= INSTRUCTION =
Copy out every line of the data exactly.

= RECORDS FOR THIS TASK =

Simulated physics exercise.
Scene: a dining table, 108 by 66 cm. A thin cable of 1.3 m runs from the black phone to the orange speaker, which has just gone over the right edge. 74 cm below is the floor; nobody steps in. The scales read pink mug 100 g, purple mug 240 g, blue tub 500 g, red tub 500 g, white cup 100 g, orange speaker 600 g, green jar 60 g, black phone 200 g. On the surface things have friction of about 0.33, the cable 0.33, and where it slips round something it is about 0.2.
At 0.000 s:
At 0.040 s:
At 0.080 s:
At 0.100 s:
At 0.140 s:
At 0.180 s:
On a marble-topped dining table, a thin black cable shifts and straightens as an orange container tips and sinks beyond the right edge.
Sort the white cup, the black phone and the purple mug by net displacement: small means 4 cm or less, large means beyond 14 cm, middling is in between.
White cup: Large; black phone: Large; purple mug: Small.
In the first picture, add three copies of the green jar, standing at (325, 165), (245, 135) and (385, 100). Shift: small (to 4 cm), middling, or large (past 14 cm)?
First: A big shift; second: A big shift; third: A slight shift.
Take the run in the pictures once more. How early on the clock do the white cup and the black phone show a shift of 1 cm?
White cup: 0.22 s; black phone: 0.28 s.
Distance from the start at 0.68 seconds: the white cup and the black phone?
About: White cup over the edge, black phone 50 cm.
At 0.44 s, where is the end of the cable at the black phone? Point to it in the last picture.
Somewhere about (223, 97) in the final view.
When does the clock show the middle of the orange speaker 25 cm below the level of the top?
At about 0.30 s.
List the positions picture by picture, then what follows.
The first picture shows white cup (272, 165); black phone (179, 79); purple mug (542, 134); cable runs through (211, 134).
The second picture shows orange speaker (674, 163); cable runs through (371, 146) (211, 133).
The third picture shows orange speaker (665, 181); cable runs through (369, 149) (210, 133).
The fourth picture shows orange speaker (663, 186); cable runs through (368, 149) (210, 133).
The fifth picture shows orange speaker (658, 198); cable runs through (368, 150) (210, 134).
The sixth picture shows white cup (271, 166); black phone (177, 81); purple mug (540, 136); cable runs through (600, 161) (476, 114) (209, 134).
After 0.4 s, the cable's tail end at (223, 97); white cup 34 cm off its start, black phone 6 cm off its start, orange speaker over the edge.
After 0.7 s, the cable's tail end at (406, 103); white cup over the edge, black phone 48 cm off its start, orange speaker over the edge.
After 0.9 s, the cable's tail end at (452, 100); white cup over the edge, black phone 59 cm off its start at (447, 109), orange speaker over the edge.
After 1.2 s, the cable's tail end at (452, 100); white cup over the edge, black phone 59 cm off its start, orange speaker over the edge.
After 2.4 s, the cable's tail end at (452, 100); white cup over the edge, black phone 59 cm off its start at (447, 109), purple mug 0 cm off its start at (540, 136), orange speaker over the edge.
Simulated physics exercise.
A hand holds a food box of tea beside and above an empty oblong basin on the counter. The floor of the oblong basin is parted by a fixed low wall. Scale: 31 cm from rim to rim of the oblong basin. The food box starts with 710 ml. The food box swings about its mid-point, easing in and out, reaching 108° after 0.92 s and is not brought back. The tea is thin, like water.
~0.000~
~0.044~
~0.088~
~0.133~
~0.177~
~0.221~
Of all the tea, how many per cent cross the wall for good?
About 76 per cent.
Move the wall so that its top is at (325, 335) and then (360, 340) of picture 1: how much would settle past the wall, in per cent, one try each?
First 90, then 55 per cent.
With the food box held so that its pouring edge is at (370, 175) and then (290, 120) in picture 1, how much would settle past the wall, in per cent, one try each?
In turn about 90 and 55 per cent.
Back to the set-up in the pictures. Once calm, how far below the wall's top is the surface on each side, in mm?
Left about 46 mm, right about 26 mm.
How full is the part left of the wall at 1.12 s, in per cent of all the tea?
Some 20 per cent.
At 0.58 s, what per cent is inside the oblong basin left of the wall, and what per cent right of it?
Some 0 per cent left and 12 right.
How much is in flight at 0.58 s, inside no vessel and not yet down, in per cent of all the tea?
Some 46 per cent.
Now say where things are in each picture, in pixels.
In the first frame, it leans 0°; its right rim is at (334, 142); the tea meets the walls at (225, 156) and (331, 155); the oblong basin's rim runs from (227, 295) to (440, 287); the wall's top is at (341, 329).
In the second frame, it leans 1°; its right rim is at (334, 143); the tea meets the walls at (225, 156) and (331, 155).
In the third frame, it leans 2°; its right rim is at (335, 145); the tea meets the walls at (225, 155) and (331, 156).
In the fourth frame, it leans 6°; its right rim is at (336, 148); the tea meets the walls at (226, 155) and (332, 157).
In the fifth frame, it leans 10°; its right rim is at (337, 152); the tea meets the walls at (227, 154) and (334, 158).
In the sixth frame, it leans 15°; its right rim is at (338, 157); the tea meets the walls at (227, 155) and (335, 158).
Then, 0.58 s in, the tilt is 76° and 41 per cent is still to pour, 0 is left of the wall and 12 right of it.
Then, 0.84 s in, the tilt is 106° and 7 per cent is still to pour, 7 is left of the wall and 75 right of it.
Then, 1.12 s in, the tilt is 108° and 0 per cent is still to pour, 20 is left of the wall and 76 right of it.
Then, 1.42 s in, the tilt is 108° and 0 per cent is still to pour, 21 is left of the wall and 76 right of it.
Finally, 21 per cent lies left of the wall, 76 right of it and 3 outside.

= SOLUTION TO THIS TASK =
Simulated physics exercise.
Scene: a dining table, 108 by 66 cm. A thin cable of 1.3 m runs from the black phone to the orange speaker, which has just gone over the right edge. 74 cm below is the floor; nobody steps in. The scales read pink mug 100 g, purple mug 240 g, blue tub 500 g, red tub 500 g, white cup 100 g, orange speaker 600 g, green jar 60 g, black phone 200 g. On the surface things have friction of about 0.33, the cable 0.33, and where it slips round something it is about 0.2.
At 0.000 s:
At 0.040 s:
At 0.080 s:
At 0.100 s:
At 0.140 s:
At 0.180 s:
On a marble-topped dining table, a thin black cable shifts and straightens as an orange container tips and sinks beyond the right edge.
Sort the white cup, the black phone and the purple mug by net displacement: small means 4 cm or less, large means beyond 14 cm, middling is in between.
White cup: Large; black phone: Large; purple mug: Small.
In the first picture, add three copies of the green jar, standing at (325, 165), (245, 135) and (385, 100). Shift: small (to 4 cm), middling, or large (past 14 cm)?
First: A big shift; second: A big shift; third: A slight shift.
Take the run in the pictures once more. How early on the clock do the white cup and the black phone show a shift of 1 cm?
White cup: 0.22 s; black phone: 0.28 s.
Distance from the start at 0.68 seconds: the white cup and the black phone?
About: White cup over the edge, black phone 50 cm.
At 0.44 s, where is the end of the cable at the black phone? Point to it in the last picture.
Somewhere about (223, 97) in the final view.
When does the clock show the middle of the orange speaker 25 cm below the level of the top?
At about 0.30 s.
List the positions picture by picture, then what follows.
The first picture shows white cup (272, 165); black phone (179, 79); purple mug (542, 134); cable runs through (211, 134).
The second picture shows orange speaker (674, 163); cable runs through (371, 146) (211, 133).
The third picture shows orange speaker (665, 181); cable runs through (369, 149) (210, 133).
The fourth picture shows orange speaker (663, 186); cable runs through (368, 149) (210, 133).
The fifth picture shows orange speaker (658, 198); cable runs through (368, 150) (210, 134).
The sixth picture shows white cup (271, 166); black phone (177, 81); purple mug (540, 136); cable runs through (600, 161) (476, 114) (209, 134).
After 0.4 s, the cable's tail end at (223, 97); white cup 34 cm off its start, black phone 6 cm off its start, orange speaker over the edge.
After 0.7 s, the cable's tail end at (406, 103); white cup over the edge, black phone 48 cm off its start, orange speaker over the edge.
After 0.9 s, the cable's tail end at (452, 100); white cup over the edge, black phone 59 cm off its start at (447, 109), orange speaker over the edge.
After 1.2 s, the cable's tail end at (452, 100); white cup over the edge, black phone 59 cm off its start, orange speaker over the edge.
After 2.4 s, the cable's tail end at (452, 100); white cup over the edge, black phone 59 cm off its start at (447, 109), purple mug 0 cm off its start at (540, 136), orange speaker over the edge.
Simulated physics exercise.
A hand holds a food box of tea beside and above an empty oblong basin on the counter. The floor of the oblong basin is parted by a fixed low wall. Scale: 31 cm from rim to rim of the oblong basin. The food box starts with 710 ml. The food box swings about its mid-point, easing in and out, reaching 108° after 0.92 s and is not brought back. The tea is thin, like water.
~0.000~
~0.044~
~0.088~
~0.133~
~0.177~
~0.221~
Of all the tea, how many per cent cross the wall for good?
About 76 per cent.
Move the wall so that its top is at (325, 335) and then (360, 340) of picture 1: how much would settle past the wall, in per cent, one try each?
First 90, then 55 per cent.
With the food box held so that its pouring edge is at (370, 175) and then (290, 120) in picture 1, how much would settle past the wall, in per cent, one try each?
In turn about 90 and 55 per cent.
Back to the set-up in the pictures. Once calm, how far below the wall's top is the surface on each side, in mm?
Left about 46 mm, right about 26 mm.
How full is the part left of the wall at 1.12 s, in per cent of all the tea?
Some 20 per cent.
At 0.58 s, what per cent is inside the oblong basin left of the wall, and what per cent right of it?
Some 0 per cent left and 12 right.
How much is in flight at 0.58 s, inside no vessel and not yet down, in per cent of all the tea?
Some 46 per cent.
Now say where things are in each picture, in pixels.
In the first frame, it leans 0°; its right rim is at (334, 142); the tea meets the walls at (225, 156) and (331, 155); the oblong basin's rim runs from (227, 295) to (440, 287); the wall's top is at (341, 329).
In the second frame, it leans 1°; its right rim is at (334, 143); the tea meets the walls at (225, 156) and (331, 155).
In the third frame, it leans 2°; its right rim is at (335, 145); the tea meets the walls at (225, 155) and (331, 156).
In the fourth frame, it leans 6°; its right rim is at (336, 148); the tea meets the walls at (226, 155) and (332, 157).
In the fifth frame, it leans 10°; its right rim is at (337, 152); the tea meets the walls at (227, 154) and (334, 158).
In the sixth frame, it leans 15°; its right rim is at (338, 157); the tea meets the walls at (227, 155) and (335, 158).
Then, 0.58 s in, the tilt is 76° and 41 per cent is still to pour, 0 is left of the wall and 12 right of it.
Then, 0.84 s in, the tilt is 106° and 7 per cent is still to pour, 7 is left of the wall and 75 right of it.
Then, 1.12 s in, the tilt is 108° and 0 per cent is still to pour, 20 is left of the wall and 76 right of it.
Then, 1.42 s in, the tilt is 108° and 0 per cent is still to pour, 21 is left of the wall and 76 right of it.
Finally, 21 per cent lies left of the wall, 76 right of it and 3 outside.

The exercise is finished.